→ Your goal
Exactly repeat the material, dropping only the pictures.

>>>

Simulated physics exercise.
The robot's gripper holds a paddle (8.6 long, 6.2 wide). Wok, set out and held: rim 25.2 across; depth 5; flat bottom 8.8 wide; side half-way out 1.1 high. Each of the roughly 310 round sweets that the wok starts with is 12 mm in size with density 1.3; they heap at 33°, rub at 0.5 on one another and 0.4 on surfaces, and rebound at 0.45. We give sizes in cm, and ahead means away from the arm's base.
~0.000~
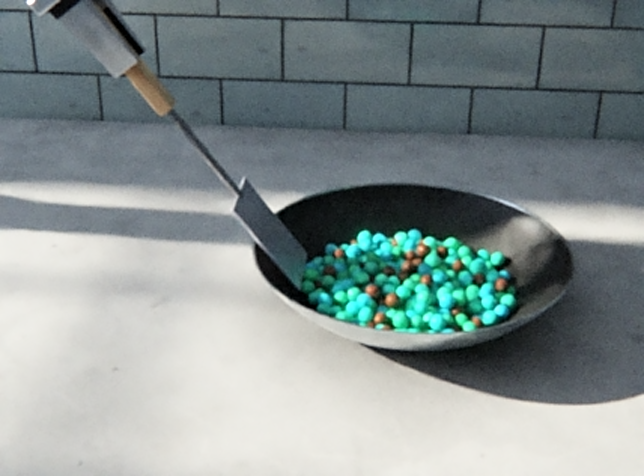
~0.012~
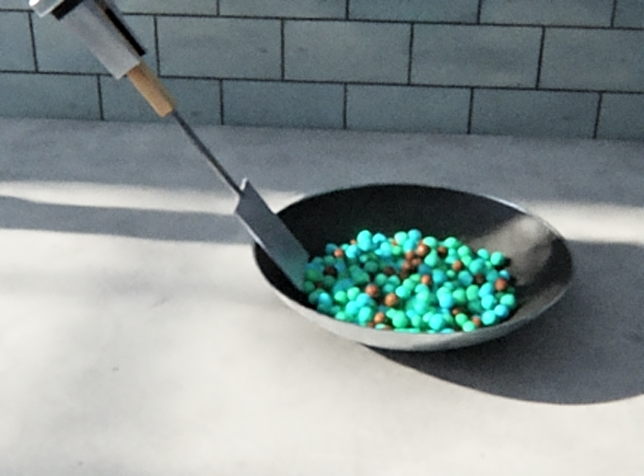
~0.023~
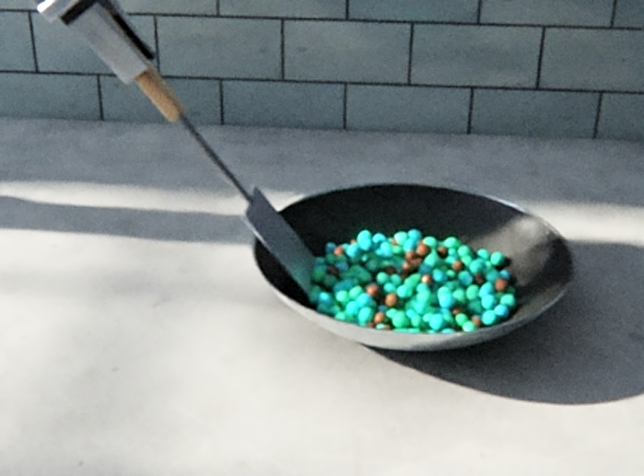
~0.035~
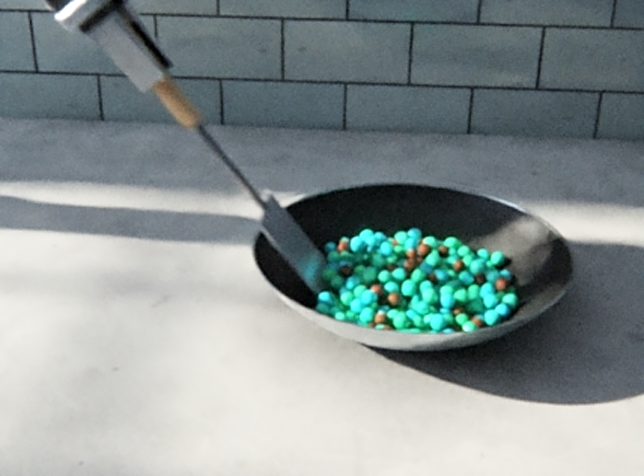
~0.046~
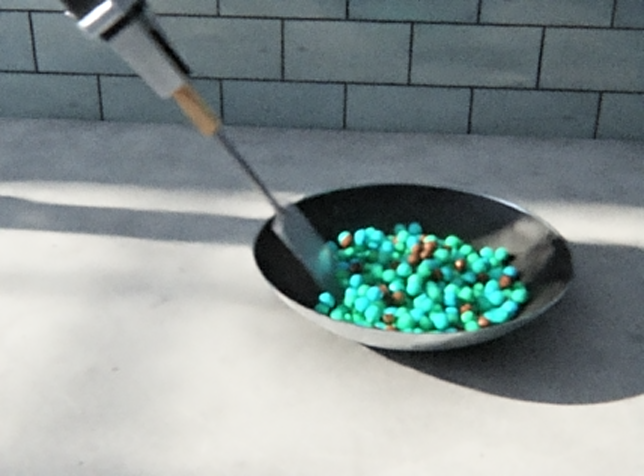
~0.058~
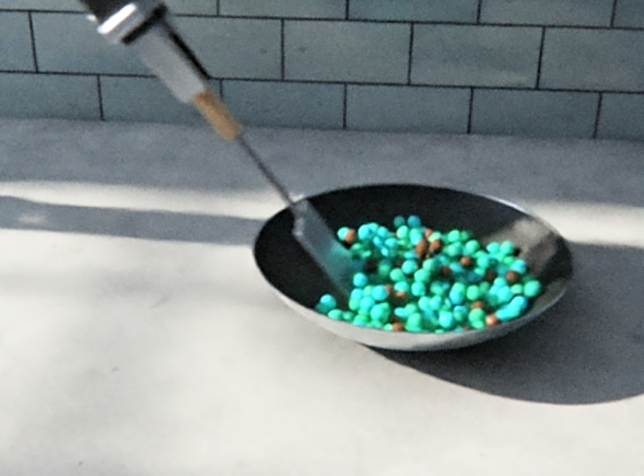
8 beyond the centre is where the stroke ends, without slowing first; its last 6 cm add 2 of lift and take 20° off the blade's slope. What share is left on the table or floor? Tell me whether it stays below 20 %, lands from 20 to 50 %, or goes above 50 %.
It lands from 20 to 50 %.
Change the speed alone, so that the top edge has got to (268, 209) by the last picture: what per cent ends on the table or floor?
About 5 percent.
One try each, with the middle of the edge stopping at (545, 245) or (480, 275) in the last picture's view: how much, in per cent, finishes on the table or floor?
About 45 and 15 per cent.
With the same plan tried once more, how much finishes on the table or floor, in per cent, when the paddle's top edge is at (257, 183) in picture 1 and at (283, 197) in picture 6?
Off the vessel, on the table or floor: Some 10 percent.
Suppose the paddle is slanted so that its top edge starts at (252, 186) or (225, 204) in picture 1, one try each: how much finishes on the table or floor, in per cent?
About 30% and 30%.
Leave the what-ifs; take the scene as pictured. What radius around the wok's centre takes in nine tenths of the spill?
Distance: Approx. 40 cm.
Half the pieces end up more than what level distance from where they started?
It works out to roughly 6 cm.
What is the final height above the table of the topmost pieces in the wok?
It reaches around 4.5 cm.
By 0.09 s, sloping 53°, highest piece 5 above the table; 311 in the wok.
By 0.11 s, sloping 48°, highest piece 6 above the table; 311 in the wok.
By 0.33 s, sloping 33°, highest piece 10 above the table; 214 in the wok, 74 on the table or floor, 23 on the blade or in flight.
By 1.38 s, sloping 33°, highest piece 5 above the table; 214 in the wok, 97 on the table or floor.
Final count, 214 in the wok, 97 on the table or floor. That is 31 % on the table or floor.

<<<

→ Finished task
Simulated physics exercise.
The robot's gripper holds a paddle (8.6 long, 6.2 wide). Wok, set out and held: rim 25.2 across; depth 5; flat bottom 8.8 wide; side half-way out 1.1 high. Each of the roughly 310 round sweets that the wok starts with is 12 mm in size with density 1.3; they heap at 33°, rub at 0.5 on one another and 0.4 on surfaces, and rebound at 0.45. We give sizes in cm, and ahead means away from the arm's base.
~0.000~
~0.012~
~0.023~
~0.035~
~0.046~
~0.058~
8 beyond the centre is where the stroke ends, without slowing first; its last 6 cm add 2 of lift and take 20° off the blade's slope. What share is left on the table or floor? Tell me whether it stays below 20 %, lands from 20 to 50 %, or goes above 50 %.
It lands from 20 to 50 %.
Change the speed alone, so that the top edge has got to (268, 209) by the last picture: what per cent ends on the table or floor?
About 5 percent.
One try each, with the middle of the edge stopping at (545, 245) or (480, 275) in the last picture's view: how much, in per cent, finishes on the table or floor?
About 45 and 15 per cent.
With the same plan tried once more, how much finishes on the table or floor, in per cent, when the paddle's top edge is at (257, 183) in picture 1 and at (283, 197) in picture 6?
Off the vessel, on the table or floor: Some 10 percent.
Suppose the paddle is slanted so that its top edge starts at (252, 186) or (225, 204) in picture 1, one try each: how much finishes on the table or floor, in per cent?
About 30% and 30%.
Leave the what-ifs; take the scene as pictured. What radius around the wok's centre takes in nine tenths of the spill?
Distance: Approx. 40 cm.
Half the pieces end up more than what level distance from where they started?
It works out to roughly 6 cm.
What is the final height above the table of the topmost pieces in the wok?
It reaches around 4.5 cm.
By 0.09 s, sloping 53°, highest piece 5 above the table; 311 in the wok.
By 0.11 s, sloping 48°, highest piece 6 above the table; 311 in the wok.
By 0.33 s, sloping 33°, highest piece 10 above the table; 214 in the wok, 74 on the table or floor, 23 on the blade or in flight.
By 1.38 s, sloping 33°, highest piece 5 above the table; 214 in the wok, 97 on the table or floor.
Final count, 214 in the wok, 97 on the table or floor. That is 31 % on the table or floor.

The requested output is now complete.